- MATERIALS PROVIDED -

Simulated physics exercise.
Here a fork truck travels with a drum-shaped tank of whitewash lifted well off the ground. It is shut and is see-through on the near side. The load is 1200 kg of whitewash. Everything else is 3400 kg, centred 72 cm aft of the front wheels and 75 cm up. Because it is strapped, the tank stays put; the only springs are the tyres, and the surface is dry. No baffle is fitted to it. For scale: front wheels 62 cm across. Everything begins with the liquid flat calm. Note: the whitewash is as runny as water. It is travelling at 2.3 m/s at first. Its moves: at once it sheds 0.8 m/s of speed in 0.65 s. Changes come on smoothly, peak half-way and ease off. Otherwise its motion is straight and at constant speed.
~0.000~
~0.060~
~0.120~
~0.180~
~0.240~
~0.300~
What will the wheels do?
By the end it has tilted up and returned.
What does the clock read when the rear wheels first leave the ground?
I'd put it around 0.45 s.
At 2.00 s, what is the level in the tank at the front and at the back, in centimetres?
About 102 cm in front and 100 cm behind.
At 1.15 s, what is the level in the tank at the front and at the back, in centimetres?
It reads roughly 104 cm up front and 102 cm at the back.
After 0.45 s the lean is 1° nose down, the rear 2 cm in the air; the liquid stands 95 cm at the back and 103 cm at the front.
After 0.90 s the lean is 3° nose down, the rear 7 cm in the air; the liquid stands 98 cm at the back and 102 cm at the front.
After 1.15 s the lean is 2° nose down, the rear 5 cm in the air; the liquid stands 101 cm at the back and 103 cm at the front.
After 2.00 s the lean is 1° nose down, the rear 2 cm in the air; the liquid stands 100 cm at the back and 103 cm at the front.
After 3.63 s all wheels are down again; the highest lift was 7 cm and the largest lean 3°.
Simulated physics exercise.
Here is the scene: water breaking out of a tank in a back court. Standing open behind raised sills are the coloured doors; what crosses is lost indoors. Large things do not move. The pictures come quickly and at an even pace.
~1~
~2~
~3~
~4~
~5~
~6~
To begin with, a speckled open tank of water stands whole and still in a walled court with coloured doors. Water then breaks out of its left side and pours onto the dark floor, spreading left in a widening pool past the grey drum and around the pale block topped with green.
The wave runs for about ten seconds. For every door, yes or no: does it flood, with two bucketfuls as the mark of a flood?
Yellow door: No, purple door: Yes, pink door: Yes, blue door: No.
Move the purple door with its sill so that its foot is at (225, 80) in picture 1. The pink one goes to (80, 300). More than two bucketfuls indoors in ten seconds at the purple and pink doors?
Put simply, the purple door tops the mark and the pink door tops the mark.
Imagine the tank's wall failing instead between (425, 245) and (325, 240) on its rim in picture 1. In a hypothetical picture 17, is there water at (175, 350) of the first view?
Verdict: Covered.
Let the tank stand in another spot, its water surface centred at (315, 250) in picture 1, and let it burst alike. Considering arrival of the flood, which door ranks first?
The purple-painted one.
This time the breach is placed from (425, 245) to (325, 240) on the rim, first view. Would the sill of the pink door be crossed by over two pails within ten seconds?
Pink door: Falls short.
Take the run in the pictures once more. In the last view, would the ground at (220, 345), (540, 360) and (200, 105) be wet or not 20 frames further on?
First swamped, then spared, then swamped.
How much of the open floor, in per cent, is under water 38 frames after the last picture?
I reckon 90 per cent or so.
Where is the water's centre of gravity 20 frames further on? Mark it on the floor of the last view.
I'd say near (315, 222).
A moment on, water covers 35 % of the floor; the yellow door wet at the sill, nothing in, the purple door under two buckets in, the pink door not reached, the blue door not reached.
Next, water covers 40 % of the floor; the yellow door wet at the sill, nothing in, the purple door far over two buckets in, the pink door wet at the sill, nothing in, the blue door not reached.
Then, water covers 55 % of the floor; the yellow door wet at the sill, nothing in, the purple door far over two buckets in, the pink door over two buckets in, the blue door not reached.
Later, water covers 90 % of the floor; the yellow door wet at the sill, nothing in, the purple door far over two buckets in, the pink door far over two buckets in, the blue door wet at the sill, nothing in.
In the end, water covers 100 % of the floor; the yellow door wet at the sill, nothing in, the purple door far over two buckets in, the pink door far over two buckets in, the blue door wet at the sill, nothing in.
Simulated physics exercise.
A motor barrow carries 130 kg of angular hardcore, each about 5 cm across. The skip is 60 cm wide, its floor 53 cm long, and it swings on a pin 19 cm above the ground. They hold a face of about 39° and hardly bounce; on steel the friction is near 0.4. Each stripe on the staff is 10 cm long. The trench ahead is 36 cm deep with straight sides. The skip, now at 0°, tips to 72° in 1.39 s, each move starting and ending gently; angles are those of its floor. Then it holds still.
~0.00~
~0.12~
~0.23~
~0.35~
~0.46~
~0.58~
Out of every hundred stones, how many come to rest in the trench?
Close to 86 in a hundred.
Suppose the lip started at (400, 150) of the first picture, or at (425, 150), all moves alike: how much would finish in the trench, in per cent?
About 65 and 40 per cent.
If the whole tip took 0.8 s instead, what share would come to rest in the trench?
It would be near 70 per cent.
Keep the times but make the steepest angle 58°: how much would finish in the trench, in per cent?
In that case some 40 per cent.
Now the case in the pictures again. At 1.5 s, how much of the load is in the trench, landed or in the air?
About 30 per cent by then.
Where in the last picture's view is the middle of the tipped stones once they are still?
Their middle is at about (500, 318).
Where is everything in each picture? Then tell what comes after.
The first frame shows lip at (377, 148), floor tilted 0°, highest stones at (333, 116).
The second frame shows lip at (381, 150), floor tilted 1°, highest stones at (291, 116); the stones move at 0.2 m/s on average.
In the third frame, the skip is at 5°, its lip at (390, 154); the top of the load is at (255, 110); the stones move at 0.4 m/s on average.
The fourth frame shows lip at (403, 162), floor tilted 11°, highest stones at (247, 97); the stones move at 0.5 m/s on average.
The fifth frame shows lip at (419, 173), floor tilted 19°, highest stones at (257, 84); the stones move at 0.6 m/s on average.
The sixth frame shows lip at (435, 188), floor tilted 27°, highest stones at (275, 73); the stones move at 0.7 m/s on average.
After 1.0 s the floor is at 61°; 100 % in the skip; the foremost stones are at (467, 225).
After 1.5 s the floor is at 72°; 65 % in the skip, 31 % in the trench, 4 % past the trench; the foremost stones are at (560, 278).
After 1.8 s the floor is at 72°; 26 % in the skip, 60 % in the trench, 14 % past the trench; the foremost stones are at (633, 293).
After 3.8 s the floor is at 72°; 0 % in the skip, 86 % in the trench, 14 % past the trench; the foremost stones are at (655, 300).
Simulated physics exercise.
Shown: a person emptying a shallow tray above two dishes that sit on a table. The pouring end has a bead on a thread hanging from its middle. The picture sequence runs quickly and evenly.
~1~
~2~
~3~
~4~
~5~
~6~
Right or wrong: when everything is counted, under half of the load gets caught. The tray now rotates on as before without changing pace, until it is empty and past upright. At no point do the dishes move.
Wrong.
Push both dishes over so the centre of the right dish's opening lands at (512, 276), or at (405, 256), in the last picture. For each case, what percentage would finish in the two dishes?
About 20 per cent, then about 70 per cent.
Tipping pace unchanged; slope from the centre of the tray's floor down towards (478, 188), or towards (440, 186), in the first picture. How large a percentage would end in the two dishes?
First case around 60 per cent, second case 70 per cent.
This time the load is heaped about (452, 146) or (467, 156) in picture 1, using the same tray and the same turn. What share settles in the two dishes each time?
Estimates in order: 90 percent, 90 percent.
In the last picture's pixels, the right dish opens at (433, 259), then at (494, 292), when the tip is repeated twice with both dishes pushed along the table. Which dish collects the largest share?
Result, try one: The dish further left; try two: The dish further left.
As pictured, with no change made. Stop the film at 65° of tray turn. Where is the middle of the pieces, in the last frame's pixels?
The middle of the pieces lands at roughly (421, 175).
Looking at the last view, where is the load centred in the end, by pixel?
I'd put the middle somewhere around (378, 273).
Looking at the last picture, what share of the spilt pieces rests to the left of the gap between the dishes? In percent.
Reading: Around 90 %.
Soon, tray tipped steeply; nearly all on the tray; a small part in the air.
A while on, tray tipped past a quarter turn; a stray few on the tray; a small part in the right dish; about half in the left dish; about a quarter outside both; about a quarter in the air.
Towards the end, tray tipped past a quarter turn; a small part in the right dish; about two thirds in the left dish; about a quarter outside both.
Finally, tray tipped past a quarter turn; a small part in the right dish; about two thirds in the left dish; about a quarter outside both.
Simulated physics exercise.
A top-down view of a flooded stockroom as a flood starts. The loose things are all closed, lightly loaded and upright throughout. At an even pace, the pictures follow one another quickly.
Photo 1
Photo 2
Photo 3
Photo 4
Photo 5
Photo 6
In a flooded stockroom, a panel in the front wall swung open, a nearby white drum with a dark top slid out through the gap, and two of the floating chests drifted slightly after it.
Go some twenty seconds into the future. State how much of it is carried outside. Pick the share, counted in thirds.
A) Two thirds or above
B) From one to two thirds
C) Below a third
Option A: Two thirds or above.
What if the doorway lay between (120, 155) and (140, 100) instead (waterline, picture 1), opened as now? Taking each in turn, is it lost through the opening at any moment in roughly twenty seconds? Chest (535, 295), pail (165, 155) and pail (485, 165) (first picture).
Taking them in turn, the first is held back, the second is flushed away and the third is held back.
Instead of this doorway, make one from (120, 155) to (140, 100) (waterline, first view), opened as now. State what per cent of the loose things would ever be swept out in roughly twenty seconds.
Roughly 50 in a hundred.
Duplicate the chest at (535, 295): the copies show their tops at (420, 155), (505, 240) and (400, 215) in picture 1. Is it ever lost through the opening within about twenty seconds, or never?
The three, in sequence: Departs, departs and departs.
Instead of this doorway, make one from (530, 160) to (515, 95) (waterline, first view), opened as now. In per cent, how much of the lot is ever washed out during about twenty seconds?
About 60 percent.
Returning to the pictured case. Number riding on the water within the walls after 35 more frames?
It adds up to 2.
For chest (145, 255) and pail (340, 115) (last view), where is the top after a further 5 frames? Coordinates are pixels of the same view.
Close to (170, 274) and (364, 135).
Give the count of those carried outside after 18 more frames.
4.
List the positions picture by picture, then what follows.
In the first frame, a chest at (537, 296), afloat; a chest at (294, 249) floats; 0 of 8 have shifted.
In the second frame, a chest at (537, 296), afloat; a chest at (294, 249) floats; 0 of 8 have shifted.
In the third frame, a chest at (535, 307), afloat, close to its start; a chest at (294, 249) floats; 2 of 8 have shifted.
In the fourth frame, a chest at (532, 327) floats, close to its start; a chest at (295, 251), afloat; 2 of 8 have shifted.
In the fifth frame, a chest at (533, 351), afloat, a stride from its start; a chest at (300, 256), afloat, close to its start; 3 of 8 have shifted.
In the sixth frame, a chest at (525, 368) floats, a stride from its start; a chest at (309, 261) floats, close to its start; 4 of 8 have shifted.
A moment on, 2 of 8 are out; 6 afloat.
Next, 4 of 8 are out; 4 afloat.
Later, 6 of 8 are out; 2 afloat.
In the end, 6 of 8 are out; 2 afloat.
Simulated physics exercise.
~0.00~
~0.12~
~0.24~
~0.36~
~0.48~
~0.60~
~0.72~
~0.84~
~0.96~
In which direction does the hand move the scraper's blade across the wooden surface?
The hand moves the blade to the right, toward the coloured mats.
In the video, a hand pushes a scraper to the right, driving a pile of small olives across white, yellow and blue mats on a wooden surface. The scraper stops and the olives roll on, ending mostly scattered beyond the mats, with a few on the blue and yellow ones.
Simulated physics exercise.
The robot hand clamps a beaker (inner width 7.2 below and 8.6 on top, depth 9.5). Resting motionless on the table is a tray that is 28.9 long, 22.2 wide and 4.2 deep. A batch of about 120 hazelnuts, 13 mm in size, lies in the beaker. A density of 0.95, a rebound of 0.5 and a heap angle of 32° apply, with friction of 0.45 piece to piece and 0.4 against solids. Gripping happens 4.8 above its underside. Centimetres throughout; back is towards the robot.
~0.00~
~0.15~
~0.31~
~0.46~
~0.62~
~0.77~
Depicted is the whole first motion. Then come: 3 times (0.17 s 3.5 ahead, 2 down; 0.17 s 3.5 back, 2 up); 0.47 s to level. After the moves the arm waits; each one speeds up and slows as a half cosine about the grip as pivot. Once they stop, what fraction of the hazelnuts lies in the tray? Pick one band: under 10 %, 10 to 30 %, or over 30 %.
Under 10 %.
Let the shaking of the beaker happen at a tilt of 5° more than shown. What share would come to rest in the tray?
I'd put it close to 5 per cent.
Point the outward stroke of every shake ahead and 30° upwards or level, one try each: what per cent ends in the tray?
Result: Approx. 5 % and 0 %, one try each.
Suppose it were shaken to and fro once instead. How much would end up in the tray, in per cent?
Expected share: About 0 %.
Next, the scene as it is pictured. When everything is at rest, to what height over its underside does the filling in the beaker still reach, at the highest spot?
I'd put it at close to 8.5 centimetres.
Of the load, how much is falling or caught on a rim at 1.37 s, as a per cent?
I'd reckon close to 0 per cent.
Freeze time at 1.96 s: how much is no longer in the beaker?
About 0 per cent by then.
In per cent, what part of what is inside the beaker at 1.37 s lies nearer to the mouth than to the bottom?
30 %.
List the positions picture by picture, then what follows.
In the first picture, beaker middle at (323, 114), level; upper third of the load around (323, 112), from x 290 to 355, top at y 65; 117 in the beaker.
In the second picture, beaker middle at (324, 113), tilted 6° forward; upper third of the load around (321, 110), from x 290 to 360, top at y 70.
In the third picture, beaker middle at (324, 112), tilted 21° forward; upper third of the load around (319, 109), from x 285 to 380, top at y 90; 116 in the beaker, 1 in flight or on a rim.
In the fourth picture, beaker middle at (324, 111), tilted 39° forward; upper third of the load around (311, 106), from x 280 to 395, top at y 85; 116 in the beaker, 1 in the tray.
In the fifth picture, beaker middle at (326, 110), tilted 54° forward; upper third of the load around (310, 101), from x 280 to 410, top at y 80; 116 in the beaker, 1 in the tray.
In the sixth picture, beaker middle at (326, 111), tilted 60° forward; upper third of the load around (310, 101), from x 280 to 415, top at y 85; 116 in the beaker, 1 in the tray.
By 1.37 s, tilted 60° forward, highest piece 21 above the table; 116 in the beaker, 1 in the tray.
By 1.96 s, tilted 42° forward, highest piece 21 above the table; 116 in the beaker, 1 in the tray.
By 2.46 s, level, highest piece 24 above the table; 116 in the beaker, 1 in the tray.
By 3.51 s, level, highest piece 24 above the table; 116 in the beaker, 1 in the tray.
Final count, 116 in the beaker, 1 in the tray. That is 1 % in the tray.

- STATED PROBLEM -
What is the number of lines above that hold the string "throughout"? Answer with that number alone.

- OUTPUT OF THE EXERCISE -
2